Give back the full listing, character for character, with no pictures.

**Information supplied:**
— begin —
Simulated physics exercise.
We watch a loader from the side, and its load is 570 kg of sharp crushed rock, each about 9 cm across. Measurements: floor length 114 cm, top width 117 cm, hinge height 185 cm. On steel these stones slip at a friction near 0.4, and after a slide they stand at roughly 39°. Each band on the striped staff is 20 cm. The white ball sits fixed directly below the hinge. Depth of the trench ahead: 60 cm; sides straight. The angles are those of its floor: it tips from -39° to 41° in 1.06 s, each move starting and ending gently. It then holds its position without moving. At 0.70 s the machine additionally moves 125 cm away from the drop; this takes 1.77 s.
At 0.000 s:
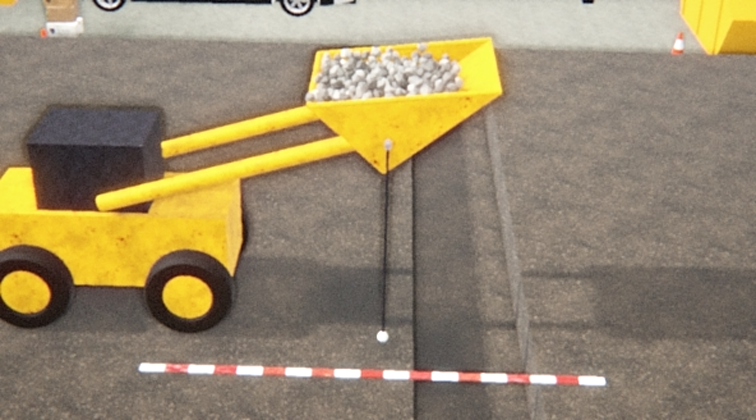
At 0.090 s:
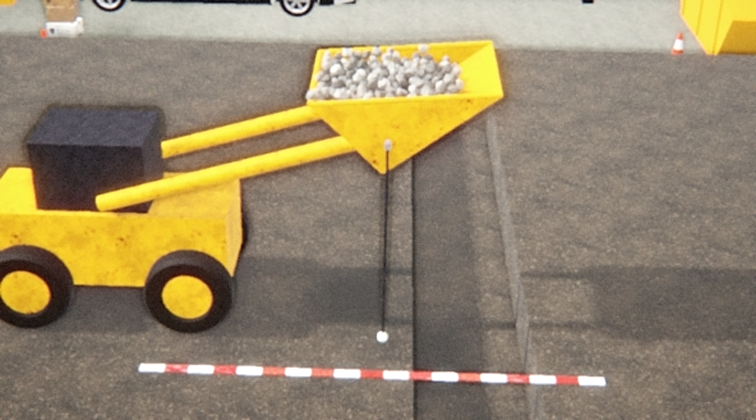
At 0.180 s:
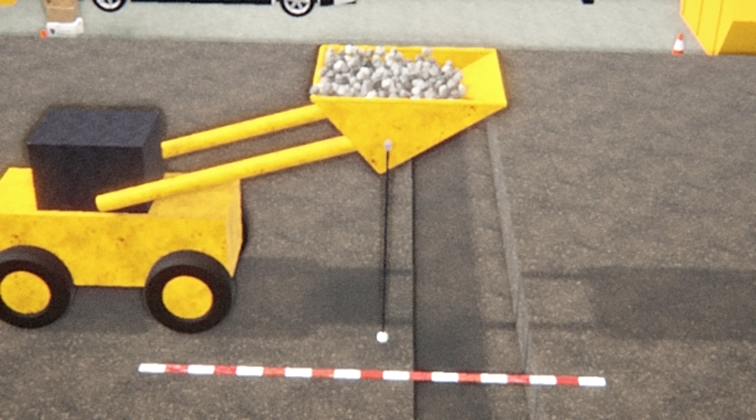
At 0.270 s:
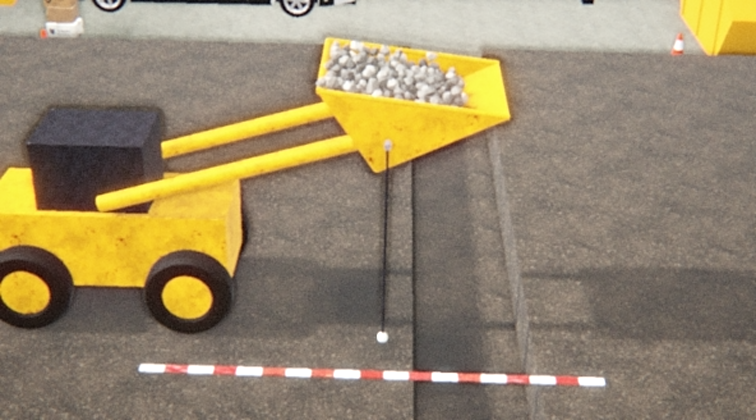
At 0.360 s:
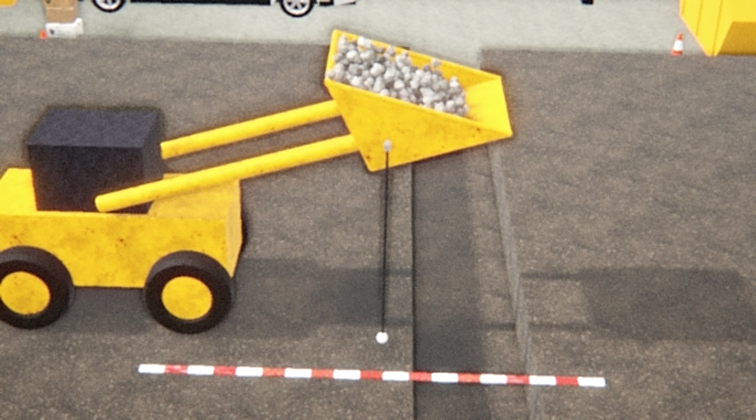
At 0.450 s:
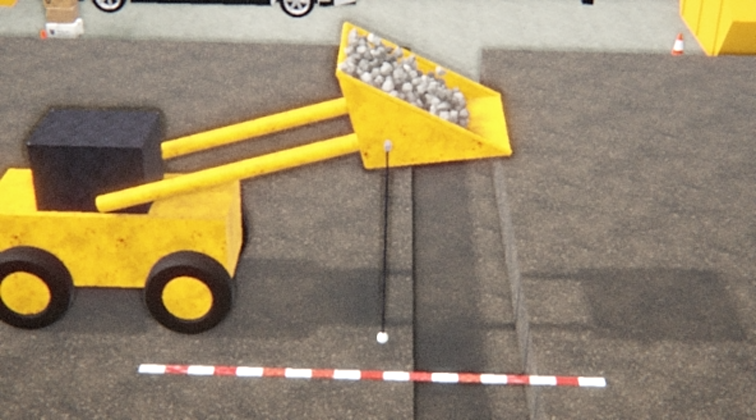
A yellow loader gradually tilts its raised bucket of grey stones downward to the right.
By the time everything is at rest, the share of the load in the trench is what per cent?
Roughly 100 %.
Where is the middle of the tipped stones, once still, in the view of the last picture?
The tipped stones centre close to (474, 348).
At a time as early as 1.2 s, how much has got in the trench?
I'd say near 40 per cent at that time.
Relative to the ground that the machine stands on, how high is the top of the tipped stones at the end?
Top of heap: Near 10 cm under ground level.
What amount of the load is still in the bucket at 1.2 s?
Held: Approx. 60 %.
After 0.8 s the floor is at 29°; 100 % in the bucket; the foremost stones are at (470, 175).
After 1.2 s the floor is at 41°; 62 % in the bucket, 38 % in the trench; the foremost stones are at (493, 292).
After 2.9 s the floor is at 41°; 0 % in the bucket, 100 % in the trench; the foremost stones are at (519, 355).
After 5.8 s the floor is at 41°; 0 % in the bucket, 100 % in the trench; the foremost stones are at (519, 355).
— end —
**Written solution:**
Simulated physics exercise.
We watch a loader from the side, and its load is 570 kg of sharp crushed rock, each about 9 cm across. Measurements: floor length 114 cm, top width 117 cm, hinge height 185 cm. On steel these stones slip at a friction near 0.4, and after a slide they stand at roughly 39°. Each band on the striped staff is 20 cm. The white ball sits fixed directly below the hinge. Depth of the trench ahead: 60 cm; sides straight. The angles are those of its floor: it tips from -39° to 41° in 1.06 s, each move starting and ending gently. It then holds its position without moving. At 0.70 s the machine additionally moves 125 cm away from the drop; this takes 1.77 s.
At 0.000 s:
At 0.090 s:
At 0.180 s:
At 0.270 s:
At 0.360 s:
At 0.450 s:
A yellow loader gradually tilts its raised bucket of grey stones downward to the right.
By the time everything is at rest, the share of the load in the trench is what per cent?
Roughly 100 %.
Where is the middle of the tipped stones, once still, in the view of the last picture?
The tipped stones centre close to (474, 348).
At a time as early as 1.2 s, how much has got in the trench?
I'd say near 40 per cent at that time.
Relative to the ground that the machine stands on, how high is the top of the tipped stones at the end?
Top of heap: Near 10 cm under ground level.
What amount of the load is still in the bucket at 1.2 s?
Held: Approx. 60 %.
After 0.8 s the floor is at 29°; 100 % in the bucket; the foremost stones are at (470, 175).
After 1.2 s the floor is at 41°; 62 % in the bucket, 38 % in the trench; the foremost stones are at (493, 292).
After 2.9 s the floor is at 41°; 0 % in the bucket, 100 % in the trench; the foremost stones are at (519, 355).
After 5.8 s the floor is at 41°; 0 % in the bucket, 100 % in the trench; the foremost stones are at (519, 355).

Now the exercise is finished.